Problem
Exactly as written, write out the lines below from the first to the one containing "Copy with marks", inclusive. Pictures do not belong in the copy.

Source material

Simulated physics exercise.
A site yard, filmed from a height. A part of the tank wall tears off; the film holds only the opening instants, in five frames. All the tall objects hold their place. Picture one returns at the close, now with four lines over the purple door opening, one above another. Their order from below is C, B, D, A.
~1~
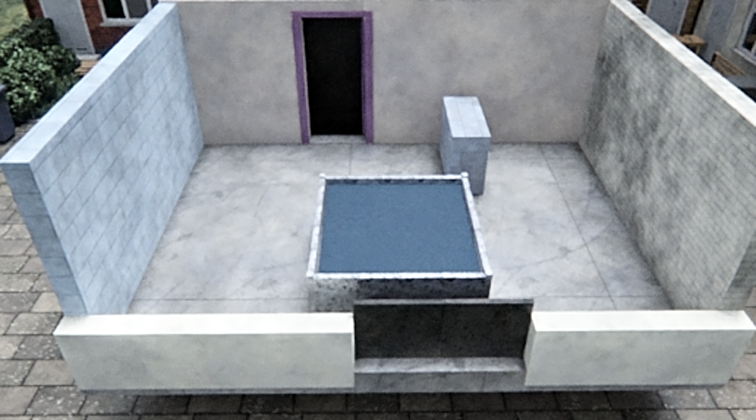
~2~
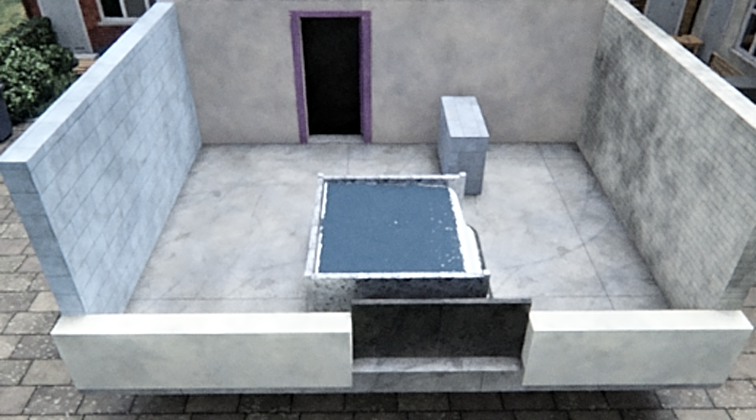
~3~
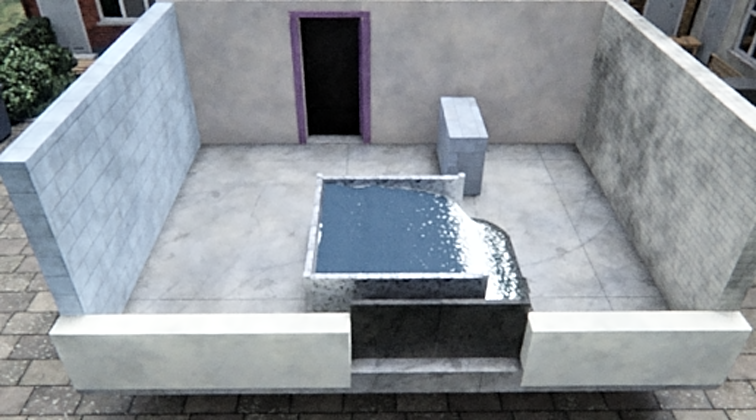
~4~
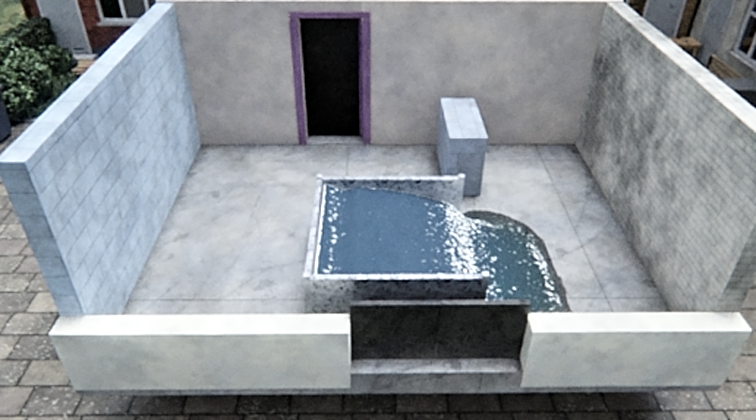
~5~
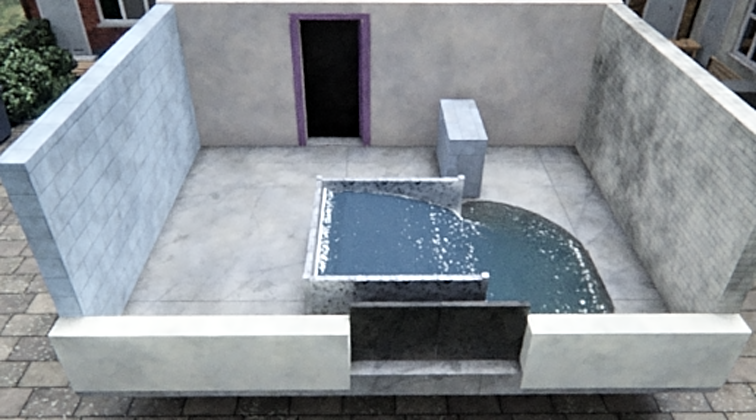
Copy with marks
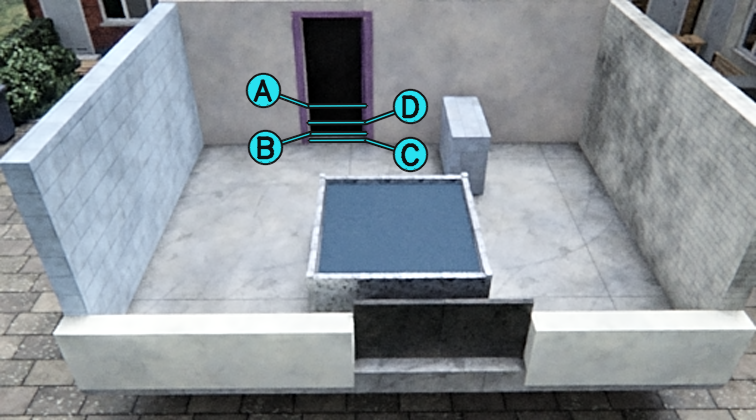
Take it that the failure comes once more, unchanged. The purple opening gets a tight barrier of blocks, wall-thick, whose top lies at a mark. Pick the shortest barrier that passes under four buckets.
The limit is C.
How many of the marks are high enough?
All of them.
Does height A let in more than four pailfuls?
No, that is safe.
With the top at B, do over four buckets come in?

Reply to the exercise
Simulated physics exercise.
A site yard, filmed from a height. A part of the tank wall tears off; the film holds only the opening instants, in five frames. All the tall objects hold their place. Picture one returns at the close, now with four lines over the purple door opening, one above another. Their order from below is C, B, D, A.
~1~
~2~
~3~
~4~
~5~
Copy with marks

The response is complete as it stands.